**EXERCISE DIRECTIONS**
Give the data below again exactly as written, without its pictures.

**DATA SEGMENT**
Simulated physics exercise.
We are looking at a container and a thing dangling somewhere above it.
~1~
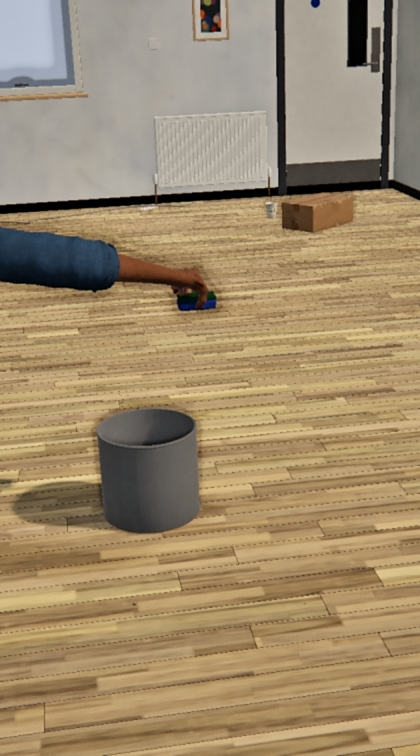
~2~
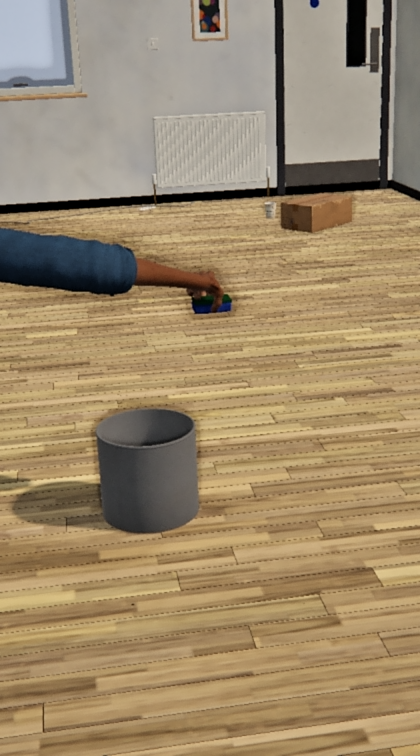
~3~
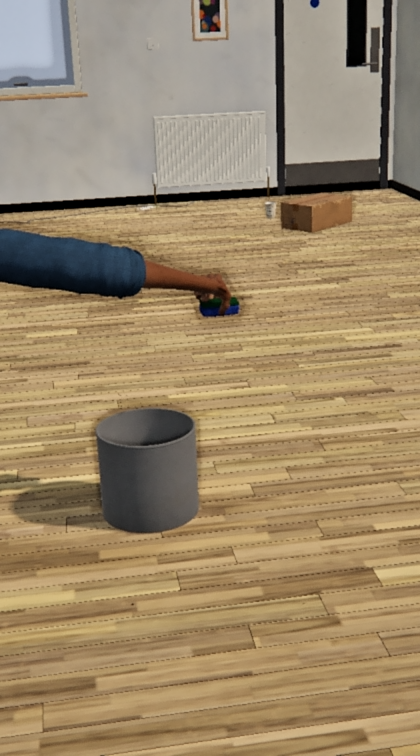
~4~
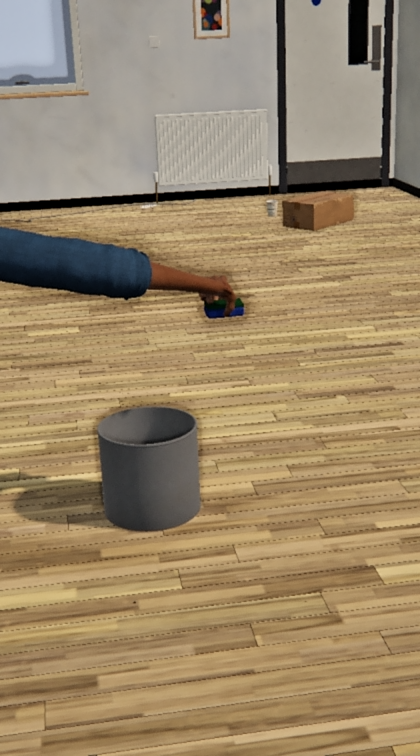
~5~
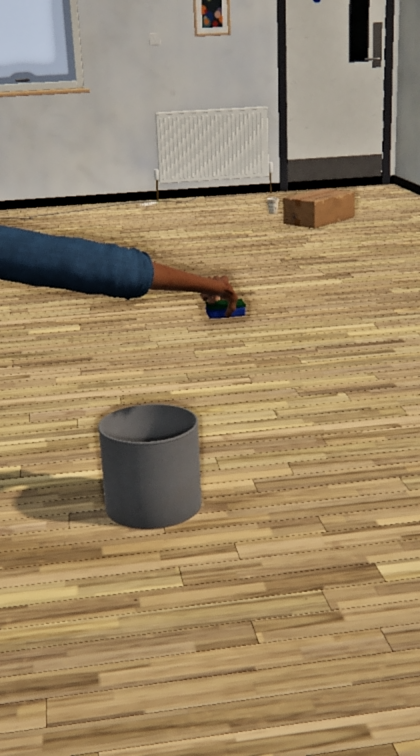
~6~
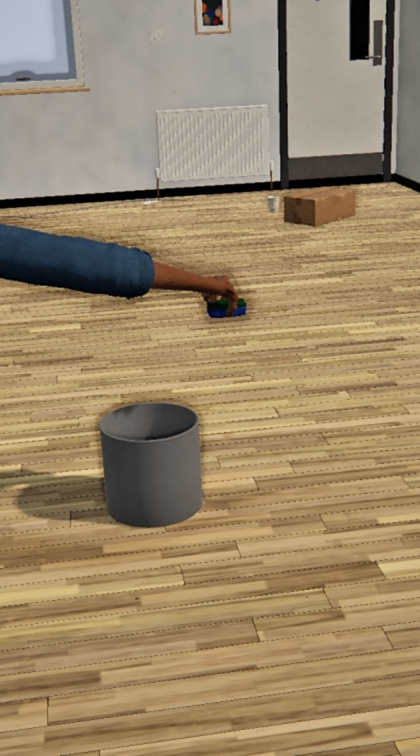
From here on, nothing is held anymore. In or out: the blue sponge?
Chances are it will go astray on the way down.
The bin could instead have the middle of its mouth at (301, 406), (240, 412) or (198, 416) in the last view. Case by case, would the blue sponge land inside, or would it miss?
Try one, the blue sponge goes wide; try two, it gets in; try three, it gets in.
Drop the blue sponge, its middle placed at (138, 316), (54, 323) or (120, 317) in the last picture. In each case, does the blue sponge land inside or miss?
So, taking them in order, it drops in, it fails to go in and it drops in.
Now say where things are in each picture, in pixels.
In the first picture, still on the way; blue sponge (196, 302); bin (149, 469).
In the second picture, still on the way; blue sponge (212, 304); bin (148, 469).
In the third picture, still on the way; blue sponge (219, 307); bin (148, 469).
In the fourth picture, still on the way; blue sponge (224, 309); bin (150, 467).
In the fifth picture, still on the way; blue sponge (226, 309); bin (151, 465).
In the sixth picture, in place, still held; blue sponge (226, 308); bin (152, 463).
Then, 0.20 s on from there, blue sponge on its way down near (228, 351).
Then, 0.32 s on from there, blue sponge on its way down near (231, 436).
In the end, the blue sponge ends up outside, near (233, 490).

**THE OUTPUT**
Simulated physics exercise.
We are looking at a container and a thing dangling somewhere above it.
~1~
~2~
~3~
~4~
~5~
~6~
From here on, nothing is held anymore. In or out: the blue sponge?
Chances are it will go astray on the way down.
The bin could instead have the middle of its mouth at (301, 406), (240, 412) or (198, 416) in the last view. Case by case, would the blue sponge land inside, or would it miss?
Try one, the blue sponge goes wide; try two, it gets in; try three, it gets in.
Drop the blue sponge, its middle placed at (138, 316), (54, 323) or (120, 317) in the last picture. In each case, does the blue sponge land inside or miss?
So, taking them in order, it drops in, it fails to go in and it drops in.
Now say where things are in each picture, in pixels.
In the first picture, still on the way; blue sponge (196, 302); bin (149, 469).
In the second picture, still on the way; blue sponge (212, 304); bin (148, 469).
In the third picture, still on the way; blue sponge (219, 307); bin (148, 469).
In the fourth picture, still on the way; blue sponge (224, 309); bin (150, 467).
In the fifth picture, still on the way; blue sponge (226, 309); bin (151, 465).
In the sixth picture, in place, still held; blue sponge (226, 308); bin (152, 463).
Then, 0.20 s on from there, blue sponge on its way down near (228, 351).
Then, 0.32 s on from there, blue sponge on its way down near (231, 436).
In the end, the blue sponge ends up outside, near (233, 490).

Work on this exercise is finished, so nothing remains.